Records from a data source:
┄┄┄┄┄┄
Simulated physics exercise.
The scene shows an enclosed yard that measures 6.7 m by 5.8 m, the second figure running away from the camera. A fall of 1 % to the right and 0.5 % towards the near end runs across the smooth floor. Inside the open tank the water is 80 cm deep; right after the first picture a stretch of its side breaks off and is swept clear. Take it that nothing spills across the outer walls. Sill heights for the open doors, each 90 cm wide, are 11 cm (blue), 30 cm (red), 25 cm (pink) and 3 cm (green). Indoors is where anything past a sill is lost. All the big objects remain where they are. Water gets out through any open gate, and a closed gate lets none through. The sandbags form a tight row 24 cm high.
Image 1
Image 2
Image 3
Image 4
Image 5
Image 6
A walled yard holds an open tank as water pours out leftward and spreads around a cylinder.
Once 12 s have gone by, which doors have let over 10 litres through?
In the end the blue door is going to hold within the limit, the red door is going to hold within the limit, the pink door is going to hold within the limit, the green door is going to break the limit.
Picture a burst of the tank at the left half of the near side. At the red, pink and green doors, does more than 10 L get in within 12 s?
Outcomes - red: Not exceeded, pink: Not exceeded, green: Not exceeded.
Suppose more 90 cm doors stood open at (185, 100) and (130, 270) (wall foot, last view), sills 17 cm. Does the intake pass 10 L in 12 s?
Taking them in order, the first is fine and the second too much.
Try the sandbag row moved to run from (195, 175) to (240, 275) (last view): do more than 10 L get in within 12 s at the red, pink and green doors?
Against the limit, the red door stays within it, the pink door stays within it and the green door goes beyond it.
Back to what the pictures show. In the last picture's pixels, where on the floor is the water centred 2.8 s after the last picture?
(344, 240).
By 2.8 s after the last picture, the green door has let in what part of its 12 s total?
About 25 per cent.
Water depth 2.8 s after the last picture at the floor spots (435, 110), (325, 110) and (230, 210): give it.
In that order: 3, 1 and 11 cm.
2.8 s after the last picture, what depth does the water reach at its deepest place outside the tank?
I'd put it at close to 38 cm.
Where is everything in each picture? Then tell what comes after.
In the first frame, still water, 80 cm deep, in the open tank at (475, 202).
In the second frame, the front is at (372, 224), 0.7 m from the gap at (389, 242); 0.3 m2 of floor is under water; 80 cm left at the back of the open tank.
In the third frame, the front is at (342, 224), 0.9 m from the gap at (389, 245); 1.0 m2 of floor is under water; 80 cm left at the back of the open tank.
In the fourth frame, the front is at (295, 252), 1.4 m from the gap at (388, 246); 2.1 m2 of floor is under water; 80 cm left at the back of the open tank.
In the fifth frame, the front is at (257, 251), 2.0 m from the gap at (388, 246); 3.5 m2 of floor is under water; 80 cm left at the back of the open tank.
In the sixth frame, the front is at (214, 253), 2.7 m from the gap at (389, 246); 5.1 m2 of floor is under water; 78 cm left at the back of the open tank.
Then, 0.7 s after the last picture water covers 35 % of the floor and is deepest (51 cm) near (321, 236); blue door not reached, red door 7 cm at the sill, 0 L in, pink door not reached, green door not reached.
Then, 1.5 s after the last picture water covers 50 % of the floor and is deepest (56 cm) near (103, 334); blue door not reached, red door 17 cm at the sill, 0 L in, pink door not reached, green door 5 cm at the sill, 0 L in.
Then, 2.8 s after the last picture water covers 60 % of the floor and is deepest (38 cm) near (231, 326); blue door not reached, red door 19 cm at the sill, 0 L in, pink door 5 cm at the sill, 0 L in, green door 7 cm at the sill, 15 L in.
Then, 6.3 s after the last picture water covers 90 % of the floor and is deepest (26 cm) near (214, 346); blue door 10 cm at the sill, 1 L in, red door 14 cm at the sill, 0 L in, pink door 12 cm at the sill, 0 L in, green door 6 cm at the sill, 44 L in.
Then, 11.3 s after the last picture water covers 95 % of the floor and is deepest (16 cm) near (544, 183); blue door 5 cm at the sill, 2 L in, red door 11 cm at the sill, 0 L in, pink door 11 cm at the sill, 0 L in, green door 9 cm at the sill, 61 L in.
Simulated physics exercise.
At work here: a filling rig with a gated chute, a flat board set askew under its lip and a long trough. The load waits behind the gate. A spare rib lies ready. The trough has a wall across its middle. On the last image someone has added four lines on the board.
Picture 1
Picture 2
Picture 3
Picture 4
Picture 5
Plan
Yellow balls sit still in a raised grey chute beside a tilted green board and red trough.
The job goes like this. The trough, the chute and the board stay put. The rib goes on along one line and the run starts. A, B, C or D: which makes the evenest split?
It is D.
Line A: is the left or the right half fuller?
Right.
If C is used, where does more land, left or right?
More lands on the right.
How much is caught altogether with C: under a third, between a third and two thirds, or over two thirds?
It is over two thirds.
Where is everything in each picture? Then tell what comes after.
┄┄┄┄┄┄
* The request *
Filter the records above for lines containing the word "across", and copy those lines.

* Answer for this exercise *
The scene shows an enclosed yard that measures 6.7 m by 5.8 m, the second figure running away from the camera. A fall of 1 % to the right and 0.5 % towards the near end runs across the smooth floor. Inside the open tank the water is 80 cm deep; right after the first picture a stretch of its side breaks off and is swept clear. Take it that nothing spills across the outer walls. Sill heights for the open doors, each 90 cm wide, are 11 cm (blue), 30 cm (red), 25 cm (pink) and 3 cm (green). Indoors is where anything past a sill is lost. All the big objects remain where they are. Water gets out through any open gate, and a closed gate lets none through. The sandbags form a tight row 24 cm high.
At work here: a filling rig with a gated chute, a flat board set askew under its lip and a long trough. The load waits behind the gate. A spare rib lies ready. The trough has a wall across its middle. On the last image someone has added four lines on the board.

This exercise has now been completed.